Collection entries
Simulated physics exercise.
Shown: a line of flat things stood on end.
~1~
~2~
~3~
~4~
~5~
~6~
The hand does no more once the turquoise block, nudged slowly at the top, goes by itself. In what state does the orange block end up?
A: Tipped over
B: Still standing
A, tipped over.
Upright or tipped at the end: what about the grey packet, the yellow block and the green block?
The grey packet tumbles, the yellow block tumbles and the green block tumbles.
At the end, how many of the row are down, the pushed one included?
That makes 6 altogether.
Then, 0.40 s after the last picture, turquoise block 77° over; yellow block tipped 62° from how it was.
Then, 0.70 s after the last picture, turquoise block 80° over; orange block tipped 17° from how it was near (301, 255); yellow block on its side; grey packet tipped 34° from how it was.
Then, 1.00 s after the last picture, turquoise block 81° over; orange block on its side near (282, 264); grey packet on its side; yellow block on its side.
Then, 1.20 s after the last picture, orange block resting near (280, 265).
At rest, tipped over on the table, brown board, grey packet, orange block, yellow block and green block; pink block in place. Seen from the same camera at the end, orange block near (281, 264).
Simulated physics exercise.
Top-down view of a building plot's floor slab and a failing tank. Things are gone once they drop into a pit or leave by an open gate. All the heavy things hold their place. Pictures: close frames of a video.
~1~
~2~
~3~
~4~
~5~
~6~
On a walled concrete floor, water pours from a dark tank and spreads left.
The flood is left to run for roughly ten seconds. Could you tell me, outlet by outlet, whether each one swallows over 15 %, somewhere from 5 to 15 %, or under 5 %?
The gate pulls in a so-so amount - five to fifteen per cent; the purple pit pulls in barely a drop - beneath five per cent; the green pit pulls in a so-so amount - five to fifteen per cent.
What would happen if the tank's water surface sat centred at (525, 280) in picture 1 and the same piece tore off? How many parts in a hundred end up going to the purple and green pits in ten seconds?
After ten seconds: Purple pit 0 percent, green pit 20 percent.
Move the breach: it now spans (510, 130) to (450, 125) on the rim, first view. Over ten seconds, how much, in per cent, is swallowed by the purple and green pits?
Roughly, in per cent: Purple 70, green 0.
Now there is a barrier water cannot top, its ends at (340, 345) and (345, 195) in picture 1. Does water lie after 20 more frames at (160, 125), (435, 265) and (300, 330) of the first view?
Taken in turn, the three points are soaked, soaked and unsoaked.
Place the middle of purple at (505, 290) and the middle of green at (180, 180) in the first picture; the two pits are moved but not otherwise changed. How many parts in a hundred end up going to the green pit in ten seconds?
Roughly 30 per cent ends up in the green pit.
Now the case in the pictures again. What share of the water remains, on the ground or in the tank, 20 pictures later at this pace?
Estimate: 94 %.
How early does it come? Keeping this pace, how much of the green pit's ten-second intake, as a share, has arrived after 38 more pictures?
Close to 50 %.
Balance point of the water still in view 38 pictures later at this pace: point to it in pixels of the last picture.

Work required - Copy out all of the records shown above exactly.

Answer to the task -
Simulated physics exercise.
Shown: a line of flat things stood on end.
~1~
~2~
~3~
~4~
~5~
~6~
The hand does no more once the turquoise block, nudged slowly at the top, goes by itself. In what state does the orange block end up?
A: Tipped over
B: Still standing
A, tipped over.
Upright or tipped at the end: what about the grey packet, the yellow block and the green block?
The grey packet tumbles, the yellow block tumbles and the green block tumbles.
At the end, how many of the row are down, the pushed one included?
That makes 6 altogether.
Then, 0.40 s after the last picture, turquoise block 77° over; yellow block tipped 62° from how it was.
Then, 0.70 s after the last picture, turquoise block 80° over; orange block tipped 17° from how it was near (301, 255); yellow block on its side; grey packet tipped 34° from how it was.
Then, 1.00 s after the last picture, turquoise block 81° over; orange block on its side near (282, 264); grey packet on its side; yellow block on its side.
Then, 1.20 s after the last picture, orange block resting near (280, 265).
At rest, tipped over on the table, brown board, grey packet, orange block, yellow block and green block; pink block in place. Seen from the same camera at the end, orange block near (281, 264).
Simulated physics exercise.
Top-down view of a building plot's floor slab and a failing tank. Things are gone once they drop into a pit or leave by an open gate. All the heavy things hold their place. Pictures: close frames of a video.
~1~
~2~
~3~
~4~
~5~
~6~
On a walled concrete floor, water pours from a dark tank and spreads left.
The flood is left to run for roughly ten seconds. Could you tell me, outlet by outlet, whether each one swallows over 15 %, somewhere from 5 to 15 %, or under 5 %?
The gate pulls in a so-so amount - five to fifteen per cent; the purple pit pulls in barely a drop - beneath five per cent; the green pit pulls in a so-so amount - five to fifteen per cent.
What would happen if the tank's water surface sat centred at (525, 280) in picture 1 and the same piece tore off? How many parts in a hundred end up going to the purple and green pits in ten seconds?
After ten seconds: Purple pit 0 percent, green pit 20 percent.
Move the breach: it now spans (510, 130) to (450, 125) on the rim, first view. Over ten seconds, how much, in per cent, is swallowed by the purple and green pits?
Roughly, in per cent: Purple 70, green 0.
Now there is a barrier water cannot top, its ends at (340, 345) and (345, 195) in picture 1. Does water lie after 20 more frames at (160, 125), (435, 265) and (300, 330) of the first view?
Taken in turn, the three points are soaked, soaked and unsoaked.
Place the middle of purple at (505, 290) and the middle of green at (180, 180) in the first picture; the two pits are moved but not otherwise changed. How many parts in a hundred end up going to the green pit in ten seconds?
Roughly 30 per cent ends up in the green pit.
Now the case in the pictures again. What share of the water remains, on the ground or in the tank, 20 pictures later at this pace?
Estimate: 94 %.
How early does it come? Keeping this pace, how much of the green pit's ten-second intake, as a share, has arrived after 38 more pictures?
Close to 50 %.
Balance point of the water still in view 38 pictures later at this pace: point to it in pixels of the last picture.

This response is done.